### Requirement
Restate the records below word for word.

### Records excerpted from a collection
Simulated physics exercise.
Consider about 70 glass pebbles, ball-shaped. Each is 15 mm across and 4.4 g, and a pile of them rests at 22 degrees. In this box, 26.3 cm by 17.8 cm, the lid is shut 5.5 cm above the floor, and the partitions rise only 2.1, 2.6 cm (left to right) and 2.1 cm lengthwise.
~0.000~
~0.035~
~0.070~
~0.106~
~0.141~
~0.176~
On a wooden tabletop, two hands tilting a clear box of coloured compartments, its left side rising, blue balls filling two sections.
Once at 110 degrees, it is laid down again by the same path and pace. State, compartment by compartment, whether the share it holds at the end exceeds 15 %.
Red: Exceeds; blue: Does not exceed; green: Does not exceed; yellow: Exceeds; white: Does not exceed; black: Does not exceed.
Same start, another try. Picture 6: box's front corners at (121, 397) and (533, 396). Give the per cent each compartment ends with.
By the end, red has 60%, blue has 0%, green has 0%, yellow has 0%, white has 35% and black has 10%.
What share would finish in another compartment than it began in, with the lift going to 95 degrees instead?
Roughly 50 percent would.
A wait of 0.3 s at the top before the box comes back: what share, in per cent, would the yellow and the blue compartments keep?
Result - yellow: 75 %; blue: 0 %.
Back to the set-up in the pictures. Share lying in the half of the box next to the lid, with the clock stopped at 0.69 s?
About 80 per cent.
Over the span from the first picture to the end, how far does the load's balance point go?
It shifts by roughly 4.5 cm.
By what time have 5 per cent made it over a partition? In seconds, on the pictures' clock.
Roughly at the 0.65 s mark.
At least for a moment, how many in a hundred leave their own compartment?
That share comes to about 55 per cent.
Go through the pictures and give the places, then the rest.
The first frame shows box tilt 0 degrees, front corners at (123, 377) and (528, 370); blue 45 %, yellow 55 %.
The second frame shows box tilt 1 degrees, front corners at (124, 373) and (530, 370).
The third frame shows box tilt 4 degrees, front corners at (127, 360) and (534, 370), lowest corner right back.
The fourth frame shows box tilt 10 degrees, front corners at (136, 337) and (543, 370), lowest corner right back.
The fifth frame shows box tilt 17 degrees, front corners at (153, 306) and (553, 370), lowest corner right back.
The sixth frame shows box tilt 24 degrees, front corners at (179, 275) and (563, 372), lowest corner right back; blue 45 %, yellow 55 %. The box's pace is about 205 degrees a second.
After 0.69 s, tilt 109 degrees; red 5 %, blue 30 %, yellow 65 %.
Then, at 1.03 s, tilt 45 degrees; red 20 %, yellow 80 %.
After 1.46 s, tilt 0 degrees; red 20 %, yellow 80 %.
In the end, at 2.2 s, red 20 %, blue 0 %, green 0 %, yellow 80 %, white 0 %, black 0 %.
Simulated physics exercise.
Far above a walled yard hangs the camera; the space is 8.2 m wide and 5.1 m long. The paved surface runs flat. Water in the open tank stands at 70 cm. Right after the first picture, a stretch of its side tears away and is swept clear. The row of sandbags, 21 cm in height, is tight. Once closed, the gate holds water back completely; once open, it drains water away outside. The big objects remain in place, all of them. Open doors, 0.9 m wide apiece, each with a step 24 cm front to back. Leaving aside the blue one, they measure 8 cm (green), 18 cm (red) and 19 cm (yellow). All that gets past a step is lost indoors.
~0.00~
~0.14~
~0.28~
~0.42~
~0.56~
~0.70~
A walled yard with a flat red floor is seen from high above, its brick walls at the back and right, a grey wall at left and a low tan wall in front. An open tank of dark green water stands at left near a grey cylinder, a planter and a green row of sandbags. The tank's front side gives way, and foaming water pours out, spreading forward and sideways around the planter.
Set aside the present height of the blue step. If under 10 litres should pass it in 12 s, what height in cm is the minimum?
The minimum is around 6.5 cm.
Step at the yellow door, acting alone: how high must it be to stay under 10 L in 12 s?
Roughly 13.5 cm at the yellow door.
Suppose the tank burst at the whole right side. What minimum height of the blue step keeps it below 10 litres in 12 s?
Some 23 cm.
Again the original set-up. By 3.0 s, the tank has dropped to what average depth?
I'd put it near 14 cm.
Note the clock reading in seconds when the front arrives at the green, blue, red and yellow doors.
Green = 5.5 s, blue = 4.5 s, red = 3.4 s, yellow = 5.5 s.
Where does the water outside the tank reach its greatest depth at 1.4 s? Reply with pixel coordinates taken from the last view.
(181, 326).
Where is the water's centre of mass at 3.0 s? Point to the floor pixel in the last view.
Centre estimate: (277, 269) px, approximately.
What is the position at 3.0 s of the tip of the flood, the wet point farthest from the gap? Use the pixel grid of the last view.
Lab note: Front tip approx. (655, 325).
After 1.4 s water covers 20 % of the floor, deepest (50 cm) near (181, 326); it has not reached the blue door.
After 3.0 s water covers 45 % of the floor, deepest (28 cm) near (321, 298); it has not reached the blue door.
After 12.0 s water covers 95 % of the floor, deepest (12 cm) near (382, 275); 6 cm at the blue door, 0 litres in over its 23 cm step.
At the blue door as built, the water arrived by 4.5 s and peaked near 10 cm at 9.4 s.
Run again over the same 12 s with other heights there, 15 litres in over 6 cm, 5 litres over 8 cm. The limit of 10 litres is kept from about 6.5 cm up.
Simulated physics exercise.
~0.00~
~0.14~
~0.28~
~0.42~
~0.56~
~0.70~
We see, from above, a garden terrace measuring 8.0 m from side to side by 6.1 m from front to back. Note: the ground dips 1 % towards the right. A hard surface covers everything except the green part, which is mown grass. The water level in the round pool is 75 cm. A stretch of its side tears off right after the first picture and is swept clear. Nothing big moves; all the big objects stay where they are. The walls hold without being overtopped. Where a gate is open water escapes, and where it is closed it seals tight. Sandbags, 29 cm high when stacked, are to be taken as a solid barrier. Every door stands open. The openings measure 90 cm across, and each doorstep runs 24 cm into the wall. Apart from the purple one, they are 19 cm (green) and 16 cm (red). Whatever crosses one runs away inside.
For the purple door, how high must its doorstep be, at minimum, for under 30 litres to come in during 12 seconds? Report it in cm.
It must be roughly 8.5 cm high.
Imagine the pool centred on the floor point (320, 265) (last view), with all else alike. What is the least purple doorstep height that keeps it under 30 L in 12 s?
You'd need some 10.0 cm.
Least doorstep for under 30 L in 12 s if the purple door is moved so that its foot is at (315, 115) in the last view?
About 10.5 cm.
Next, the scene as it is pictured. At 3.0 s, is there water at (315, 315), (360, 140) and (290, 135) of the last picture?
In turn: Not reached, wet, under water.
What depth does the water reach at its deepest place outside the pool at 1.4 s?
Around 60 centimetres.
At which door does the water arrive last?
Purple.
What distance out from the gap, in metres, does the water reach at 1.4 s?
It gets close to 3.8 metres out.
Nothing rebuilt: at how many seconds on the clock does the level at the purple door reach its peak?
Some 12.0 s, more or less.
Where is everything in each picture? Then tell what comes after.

### Solution to the exercise
Simulated physics exercise.
Consider about 70 glass pebbles, ball-shaped. Each is 15 mm across and 4.4 g, and a pile of them rests at 22 degrees. In this box, 26.3 cm by 17.8 cm, the lid is shut 5.5 cm above the floor, and the partitions rise only 2.1, 2.6 cm (left to right) and 2.1 cm lengthwise.
~0.000~
~0.035~
~0.070~
~0.106~
~0.141~
~0.176~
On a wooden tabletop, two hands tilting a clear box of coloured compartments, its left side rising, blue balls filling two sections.
Once at 110 degrees, it is laid down again by the same path and pace. State, compartment by compartment, whether the share it holds at the end exceeds 15 %.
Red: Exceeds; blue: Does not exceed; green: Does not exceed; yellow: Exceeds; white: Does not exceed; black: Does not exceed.
Same start, another try. Picture 6: box's front corners at (121, 397) and (533, 396). Give the per cent each compartment ends with.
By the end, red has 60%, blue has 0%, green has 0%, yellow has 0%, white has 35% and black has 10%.
What share would finish in another compartment than it began in, with the lift going to 95 degrees instead?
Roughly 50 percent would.
A wait of 0.3 s at the top before the box comes back: what share, in per cent, would the yellow and the blue compartments keep?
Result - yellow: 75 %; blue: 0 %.
Back to the set-up in the pictures. Share lying in the half of the box next to the lid, with the clock stopped at 0.69 s?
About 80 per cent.
Over the span from the first picture to the end, how far does the load's balance point go?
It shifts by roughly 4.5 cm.
By what time have 5 per cent made it over a partition? In seconds, on the pictures' clock.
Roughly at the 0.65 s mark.
At least for a moment, how many in a hundred leave their own compartment?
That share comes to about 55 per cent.
Go through the pictures and give the places, then the rest.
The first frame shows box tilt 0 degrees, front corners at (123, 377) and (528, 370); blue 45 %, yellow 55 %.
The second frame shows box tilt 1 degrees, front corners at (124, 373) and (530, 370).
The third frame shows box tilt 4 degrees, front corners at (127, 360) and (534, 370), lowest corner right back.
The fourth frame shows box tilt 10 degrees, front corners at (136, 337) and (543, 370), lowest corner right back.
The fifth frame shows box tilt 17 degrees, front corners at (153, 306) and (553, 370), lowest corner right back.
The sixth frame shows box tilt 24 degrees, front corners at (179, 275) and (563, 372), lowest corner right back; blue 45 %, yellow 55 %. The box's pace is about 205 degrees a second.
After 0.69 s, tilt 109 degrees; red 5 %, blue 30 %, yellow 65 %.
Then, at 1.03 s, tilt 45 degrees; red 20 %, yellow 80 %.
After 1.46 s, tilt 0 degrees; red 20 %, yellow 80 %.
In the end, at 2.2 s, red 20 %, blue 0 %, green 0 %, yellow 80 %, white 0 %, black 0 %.
Simulated physics exercise.
Far above a walled yard hangs the camera; the space is 8.2 m wide and 5.1 m long. The paved surface runs flat. Water in the open tank stands at 70 cm. Right after the first picture, a stretch of its side tears away and is swept clear. The row of sandbags, 21 cm in height, is tight. Once closed, the gate holds water back completely; once open, it drains water away outside. The big objects remain in place, all of them. Open doors, 0.9 m wide apiece, each with a step 24 cm front to back. Leaving aside the blue one, they measure 8 cm (green), 18 cm (red) and 19 cm (yellow). All that gets past a step is lost indoors.
~0.00~
~0.14~
~0.28~
~0.42~
~0.56~
~0.70~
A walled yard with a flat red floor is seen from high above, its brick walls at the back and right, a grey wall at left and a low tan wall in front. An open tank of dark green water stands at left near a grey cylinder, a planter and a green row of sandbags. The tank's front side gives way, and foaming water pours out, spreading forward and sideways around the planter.
Set aside the present height of the blue step. If under 10 litres should pass it in 12 s, what height in cm is the minimum?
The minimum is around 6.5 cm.
Step at the yellow door, acting alone: how high must it be to stay under 10 L in 12 s?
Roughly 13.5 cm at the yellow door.
Suppose the tank burst at the whole right side. What minimum height of the blue step keeps it below 10 litres in 12 s?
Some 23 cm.
Again the original set-up. By 3.0 s, the tank has dropped to what average depth?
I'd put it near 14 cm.
Note the clock reading in seconds when the front arrives at the green, blue, red and yellow doors.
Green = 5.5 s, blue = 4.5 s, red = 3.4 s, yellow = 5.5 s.
Where does the water outside the tank reach its greatest depth at 1.4 s? Reply with pixel coordinates taken from the last view.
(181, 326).
Where is the water's centre of mass at 3.0 s? Point to the floor pixel in the last view.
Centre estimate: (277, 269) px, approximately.
What is the position at 3.0 s of the tip of the flood, the wet point farthest from the gap? Use the pixel grid of the last view.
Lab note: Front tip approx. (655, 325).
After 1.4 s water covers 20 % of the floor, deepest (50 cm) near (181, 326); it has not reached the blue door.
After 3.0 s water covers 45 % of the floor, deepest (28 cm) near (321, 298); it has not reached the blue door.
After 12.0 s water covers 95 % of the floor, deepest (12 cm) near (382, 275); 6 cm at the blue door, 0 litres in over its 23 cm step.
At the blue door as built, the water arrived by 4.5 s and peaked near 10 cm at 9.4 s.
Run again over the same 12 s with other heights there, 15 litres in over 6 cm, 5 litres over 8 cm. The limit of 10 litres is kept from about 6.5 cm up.
Simulated physics exercise.
~0.00~
~0.14~
~0.28~
~0.42~
~0.56~
~0.70~
We see, from above, a garden terrace measuring 8.0 m from side to side by 6.1 m from front to back. Note: the ground dips 1 % towards the right. A hard surface covers everything except the green part, which is mown grass. The water level in the round pool is 75 cm. A stretch of its side tears off right after the first picture and is swept clear. Nothing big moves; all the big objects stay where they are. The walls hold without being overtopped. Where a gate is open water escapes, and where it is closed it seals tight. Sandbags, 29 cm high when stacked, are to be taken as a solid barrier. Every door stands open. The openings measure 90 cm across, and each doorstep runs 24 cm into the wall. Apart from the purple one, they are 19 cm (green) and 16 cm (red). Whatever crosses one runs away inside.
For the purple door, how high must its doorstep be, at minimum, for under 30 litres to come in during 12 seconds? Report it in cm.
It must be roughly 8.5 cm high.
Imagine the pool centred on the floor point (320, 265) (last view), with all else alike. What is the least purple doorstep height that keeps it under 30 L in 12 s?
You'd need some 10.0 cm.
Least doorstep for under 30 L in 12 s if the purple door is moved so that its foot is at (315, 115) in the last view?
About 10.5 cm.
Next, the scene as it is pictured. At 3.0 s, is there water at (315, 315), (360, 140) and (290, 135) of the last picture?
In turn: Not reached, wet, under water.
What depth does the water reach at its deepest place outside the pool at 1.4 s?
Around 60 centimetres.
At which door does the water arrive last?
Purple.
What distance out from the gap, in metres, does the water reach at 1.4 s?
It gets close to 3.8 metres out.
Nothing rebuilt: at how many seconds on the clock does the level at the purple door reach its peak?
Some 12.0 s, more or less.
Where is everything in each picture? Then tell what comes after.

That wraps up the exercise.